:: Short problem ::
Output the line containing "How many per" and all subsequent lines of the listing below, copied exactly, with no other lines.

:: Dataset ::
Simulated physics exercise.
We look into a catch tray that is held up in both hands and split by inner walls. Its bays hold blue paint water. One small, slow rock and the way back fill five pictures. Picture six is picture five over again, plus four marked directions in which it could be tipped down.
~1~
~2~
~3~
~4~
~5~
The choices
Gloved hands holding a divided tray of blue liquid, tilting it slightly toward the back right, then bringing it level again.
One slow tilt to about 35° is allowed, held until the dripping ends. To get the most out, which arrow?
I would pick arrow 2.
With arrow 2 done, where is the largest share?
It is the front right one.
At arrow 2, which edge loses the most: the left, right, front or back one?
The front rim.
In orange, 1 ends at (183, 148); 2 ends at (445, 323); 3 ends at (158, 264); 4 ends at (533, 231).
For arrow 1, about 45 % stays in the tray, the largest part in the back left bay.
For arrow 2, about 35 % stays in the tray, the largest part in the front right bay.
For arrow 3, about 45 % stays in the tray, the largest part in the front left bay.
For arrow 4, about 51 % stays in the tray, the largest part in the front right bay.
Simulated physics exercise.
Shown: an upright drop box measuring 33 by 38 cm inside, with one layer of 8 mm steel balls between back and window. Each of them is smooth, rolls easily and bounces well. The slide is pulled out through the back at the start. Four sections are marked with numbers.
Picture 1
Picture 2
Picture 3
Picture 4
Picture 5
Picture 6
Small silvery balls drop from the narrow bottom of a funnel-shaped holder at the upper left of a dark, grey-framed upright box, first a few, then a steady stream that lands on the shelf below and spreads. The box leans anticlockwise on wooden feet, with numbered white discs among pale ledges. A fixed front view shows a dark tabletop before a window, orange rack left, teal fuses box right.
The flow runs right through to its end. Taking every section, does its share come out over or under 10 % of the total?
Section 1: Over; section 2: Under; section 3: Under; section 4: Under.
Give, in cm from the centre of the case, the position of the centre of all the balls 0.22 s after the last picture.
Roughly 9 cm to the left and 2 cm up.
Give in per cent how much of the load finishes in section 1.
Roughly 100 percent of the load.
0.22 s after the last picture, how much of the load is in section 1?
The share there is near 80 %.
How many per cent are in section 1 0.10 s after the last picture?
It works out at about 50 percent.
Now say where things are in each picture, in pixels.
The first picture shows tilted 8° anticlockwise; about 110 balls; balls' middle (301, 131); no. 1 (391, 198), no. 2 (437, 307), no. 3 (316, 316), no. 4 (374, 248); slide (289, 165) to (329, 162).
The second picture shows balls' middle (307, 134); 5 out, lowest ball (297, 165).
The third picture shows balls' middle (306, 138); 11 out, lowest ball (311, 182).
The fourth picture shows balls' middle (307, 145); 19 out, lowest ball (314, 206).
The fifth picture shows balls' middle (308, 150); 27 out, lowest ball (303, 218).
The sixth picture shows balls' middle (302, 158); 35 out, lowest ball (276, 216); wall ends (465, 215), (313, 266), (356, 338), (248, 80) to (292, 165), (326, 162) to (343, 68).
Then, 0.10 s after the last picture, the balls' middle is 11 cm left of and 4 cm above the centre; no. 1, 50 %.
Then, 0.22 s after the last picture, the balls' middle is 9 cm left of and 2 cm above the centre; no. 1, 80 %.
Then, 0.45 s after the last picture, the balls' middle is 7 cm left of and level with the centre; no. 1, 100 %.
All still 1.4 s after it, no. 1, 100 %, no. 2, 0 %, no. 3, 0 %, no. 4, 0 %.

:: Final answer ::
How many per cent are in section 1 0.10 s after the last picture?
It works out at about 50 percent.
Now say where things are in each picture, in pixels.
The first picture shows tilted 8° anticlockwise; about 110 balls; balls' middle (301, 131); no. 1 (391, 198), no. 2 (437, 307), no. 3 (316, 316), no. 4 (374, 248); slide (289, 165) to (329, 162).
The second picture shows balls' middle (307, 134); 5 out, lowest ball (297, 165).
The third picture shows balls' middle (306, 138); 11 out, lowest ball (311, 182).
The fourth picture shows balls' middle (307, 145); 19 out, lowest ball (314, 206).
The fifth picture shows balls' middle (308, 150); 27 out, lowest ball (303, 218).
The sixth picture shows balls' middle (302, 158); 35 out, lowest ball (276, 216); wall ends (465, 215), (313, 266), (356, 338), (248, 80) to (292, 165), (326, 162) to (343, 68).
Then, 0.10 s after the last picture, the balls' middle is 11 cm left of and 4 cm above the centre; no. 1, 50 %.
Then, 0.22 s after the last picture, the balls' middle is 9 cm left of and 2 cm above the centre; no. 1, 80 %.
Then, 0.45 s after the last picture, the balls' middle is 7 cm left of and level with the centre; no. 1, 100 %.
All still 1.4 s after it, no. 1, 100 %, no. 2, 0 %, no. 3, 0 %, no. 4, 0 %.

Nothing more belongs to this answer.